◆ Available records ◆
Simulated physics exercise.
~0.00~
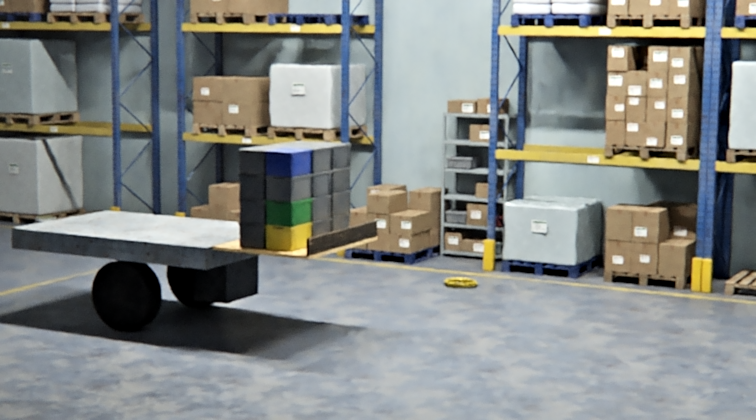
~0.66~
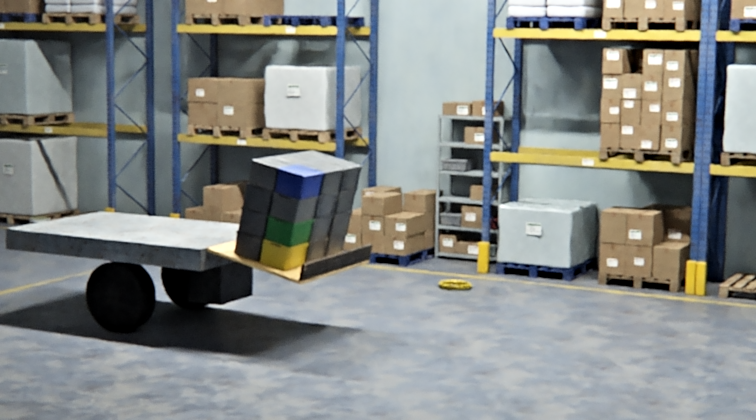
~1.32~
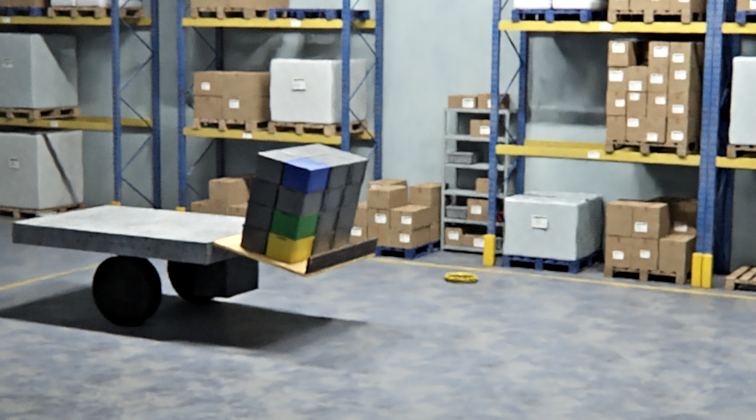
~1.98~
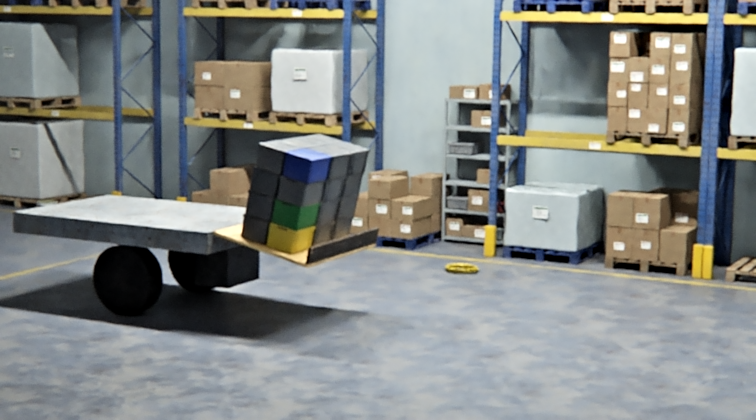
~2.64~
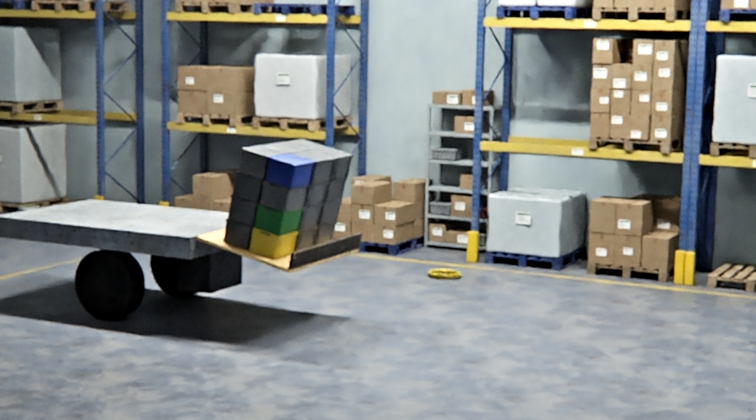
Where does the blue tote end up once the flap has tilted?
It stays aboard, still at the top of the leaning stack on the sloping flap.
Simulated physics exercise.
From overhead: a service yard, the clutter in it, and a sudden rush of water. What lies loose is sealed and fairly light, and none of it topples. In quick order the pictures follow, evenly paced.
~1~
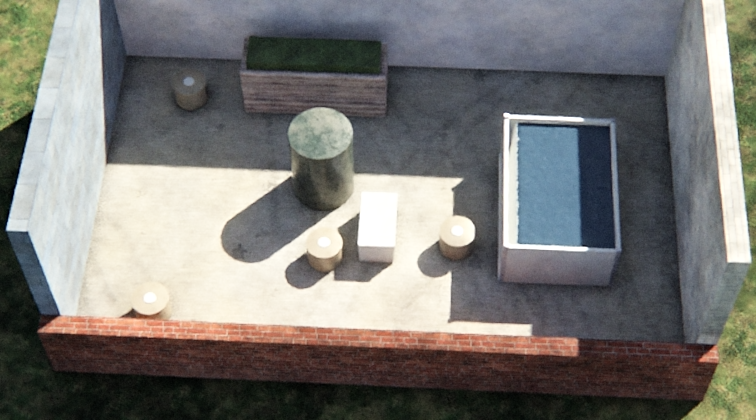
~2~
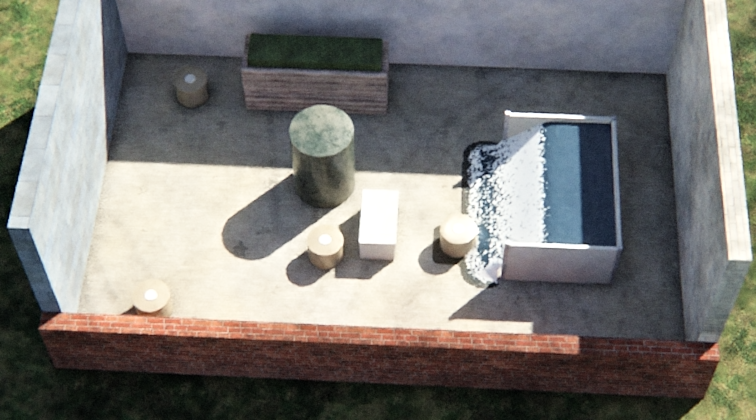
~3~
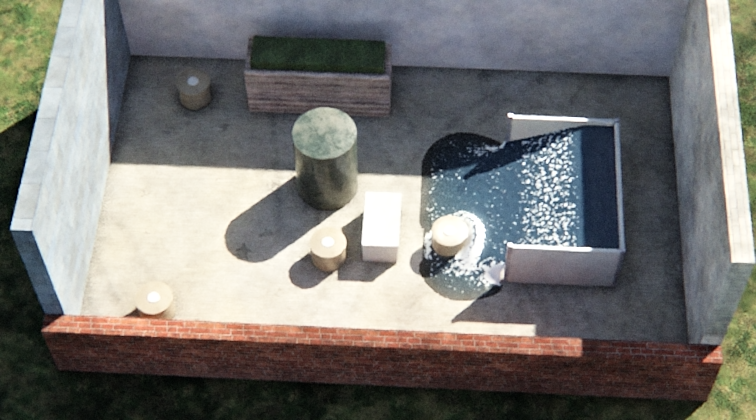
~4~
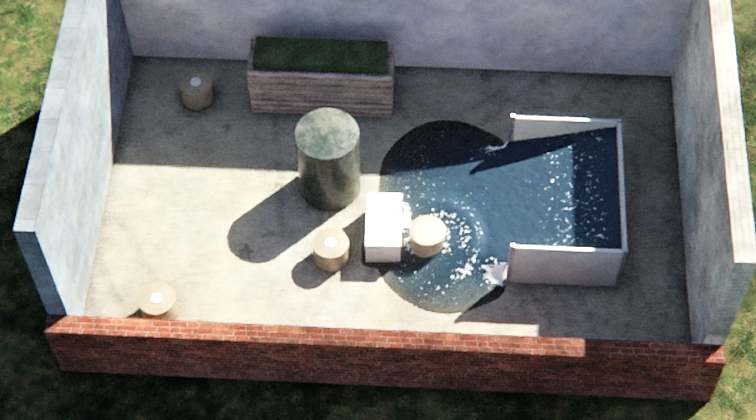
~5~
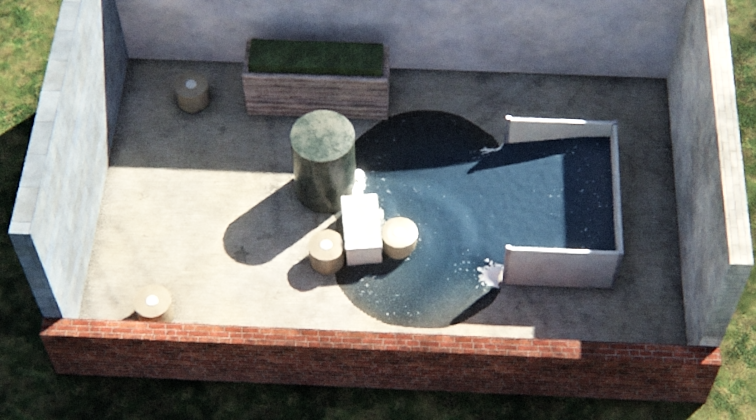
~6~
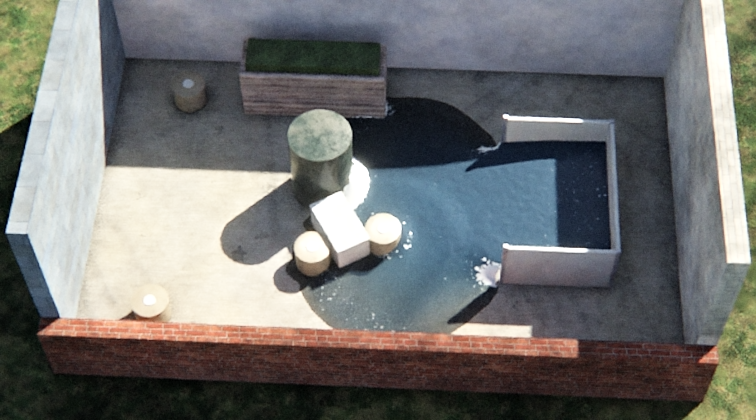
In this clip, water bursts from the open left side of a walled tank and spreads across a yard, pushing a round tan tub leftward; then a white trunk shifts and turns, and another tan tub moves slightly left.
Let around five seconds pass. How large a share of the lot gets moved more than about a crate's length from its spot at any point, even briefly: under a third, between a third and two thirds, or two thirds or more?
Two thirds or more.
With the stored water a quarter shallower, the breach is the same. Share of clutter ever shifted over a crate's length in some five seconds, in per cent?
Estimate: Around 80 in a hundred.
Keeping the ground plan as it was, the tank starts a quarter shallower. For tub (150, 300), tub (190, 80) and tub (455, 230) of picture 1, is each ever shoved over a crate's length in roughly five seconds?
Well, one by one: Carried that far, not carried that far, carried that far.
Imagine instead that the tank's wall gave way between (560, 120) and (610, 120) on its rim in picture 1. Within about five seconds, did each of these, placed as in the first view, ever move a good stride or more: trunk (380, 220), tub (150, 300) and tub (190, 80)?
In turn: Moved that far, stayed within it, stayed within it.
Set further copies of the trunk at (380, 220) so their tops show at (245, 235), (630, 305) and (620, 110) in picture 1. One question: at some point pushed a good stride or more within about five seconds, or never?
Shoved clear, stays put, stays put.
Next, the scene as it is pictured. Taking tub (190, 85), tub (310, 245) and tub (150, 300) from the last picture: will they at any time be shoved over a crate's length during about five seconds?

◆ Request ◆
Pictures stay out; repeat all the rest of the records exactly.

◆ Task answer ◆
Simulated physics exercise.
~0.00~
~0.66~
~1.32~
~1.98~
~2.64~
Where does the blue tote end up once the flap has tilted?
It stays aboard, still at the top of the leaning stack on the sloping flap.
Simulated physics exercise.
From overhead: a service yard, the clutter in it, and a sudden rush of water. What lies loose is sealed and fairly light, and none of it topples. In quick order the pictures follow, evenly paced.
~1~
~2~
~3~
~4~
~5~
~6~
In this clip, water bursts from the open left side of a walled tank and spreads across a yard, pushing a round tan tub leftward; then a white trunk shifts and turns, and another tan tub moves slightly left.
Let around five seconds pass. How large a share of the lot gets moved more than about a crate's length from its spot at any point, even briefly: under a third, between a third and two thirds, or two thirds or more?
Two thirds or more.
With the stored water a quarter shallower, the breach is the same. Share of clutter ever shifted over a crate's length in some five seconds, in per cent?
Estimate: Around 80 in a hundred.
Keeping the ground plan as it was, the tank starts a quarter shallower. For tub (150, 300), tub (190, 80) and tub (455, 230) of picture 1, is each ever shoved over a crate's length in roughly five seconds?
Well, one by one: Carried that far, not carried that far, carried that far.
Imagine instead that the tank's wall gave way between (560, 120) and (610, 120) on its rim in picture 1. Within about five seconds, did each of these, placed as in the first view, ever move a good stride or more: trunk (380, 220), tub (150, 300) and tub (190, 80)?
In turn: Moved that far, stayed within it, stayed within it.
Set further copies of the trunk at (380, 220) so their tops show at (245, 235), (630, 305) and (620, 110) in picture 1. One question: at some point pushed a good stride or more within about five seconds, or never?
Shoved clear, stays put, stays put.
Next, the scene as it is pictured. Taking tub (190, 85), tub (310, 245) and tub (150, 300) from the last picture: will they at any time be shoved over a crate's length during about five seconds?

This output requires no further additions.